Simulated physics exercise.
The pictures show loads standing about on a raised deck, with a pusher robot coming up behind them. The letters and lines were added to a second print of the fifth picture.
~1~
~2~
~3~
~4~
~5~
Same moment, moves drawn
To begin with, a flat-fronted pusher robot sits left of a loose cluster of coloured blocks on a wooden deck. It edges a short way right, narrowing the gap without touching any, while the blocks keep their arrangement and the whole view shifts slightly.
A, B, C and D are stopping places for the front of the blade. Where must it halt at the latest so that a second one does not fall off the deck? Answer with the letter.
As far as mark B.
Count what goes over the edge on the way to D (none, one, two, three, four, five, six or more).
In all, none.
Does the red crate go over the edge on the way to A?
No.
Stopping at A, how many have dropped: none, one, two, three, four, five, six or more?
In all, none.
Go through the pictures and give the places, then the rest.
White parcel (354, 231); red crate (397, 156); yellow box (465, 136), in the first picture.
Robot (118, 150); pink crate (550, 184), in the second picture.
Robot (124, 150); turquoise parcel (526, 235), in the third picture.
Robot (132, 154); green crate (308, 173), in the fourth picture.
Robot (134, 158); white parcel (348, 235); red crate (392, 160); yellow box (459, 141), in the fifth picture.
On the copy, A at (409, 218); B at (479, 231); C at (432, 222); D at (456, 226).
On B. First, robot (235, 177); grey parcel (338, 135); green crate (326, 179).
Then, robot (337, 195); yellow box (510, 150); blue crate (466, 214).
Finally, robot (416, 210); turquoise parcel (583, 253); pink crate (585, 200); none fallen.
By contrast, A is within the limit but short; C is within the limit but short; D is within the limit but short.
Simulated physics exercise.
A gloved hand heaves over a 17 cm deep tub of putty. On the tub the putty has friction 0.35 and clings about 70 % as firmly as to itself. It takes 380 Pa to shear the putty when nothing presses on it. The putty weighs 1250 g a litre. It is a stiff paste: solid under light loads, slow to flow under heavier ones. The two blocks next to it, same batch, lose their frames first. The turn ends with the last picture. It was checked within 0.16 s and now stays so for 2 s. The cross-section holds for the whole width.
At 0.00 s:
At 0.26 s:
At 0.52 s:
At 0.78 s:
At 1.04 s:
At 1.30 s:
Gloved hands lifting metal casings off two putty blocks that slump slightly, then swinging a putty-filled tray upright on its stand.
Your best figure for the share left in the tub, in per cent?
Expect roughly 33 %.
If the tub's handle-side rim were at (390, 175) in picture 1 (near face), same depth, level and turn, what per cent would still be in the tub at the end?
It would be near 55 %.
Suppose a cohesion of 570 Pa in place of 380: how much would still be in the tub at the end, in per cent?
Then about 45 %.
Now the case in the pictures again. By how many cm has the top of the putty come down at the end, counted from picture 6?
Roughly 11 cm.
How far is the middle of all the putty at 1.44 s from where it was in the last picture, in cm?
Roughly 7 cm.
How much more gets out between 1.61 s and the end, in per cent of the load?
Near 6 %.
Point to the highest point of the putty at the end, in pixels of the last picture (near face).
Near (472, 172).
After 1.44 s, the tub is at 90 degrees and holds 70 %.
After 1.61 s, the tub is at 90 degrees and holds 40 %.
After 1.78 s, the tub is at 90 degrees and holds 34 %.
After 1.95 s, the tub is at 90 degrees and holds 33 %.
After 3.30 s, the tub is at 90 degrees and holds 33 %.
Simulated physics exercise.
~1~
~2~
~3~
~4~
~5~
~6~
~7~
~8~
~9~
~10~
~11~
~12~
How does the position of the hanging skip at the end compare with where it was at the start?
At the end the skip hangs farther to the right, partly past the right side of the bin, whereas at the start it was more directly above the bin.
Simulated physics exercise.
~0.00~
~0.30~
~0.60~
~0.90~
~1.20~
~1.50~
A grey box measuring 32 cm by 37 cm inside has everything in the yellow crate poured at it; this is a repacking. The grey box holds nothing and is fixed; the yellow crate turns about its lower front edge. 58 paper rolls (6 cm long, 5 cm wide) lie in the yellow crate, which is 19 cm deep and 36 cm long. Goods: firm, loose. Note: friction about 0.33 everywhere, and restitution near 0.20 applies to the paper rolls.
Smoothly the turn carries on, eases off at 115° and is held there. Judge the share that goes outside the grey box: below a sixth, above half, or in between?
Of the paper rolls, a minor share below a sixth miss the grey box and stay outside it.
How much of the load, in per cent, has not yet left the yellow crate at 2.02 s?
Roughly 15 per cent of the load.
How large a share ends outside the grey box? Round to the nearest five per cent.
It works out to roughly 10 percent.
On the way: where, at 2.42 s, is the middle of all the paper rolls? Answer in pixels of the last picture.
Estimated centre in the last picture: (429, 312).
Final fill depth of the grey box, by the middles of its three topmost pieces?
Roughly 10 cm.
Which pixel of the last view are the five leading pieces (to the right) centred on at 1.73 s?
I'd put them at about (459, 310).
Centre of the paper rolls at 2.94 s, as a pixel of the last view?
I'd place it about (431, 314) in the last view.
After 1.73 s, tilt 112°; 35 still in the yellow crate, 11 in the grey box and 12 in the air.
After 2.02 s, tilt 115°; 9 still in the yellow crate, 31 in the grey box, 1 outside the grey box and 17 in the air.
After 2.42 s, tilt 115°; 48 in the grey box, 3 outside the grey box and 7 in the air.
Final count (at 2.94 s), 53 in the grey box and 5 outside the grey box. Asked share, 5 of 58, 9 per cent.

» **REQUIRED WORK**
From the entries above, copy every line containing the word "nothing".

» **SOLUTION TO THIS TASK**
A gloved hand heaves over a 17 cm deep tub of putty. On the tub the putty has friction 0.35 and clings about 70 % as firmly as to itself. It takes 380 Pa to shear the putty when nothing presses on it. The putty weighs 1250 g a litre. It is a stiff paste: solid under light loads, slow to flow under heavier ones. The two blocks next to it, same batch, lose their frames first. The turn ends with the last picture. It was checked within 0.16 s and now stays so for 2 s. The cross-section holds for the whole width.
A grey box measuring 32 cm by 37 cm inside has everything in the yellow crate poured at it; this is a repacking. The grey box holds nothing and is fixed; the yellow crate turns about its lower front edge. 58 paper rolls (6 cm long, 5 cm wide) lie in the yellow crate, which is 19 cm deep and 36 cm long. Goods: firm, loose. Note: friction about 0.33 everywhere, and restitution near 0.20 applies to the paper rolls.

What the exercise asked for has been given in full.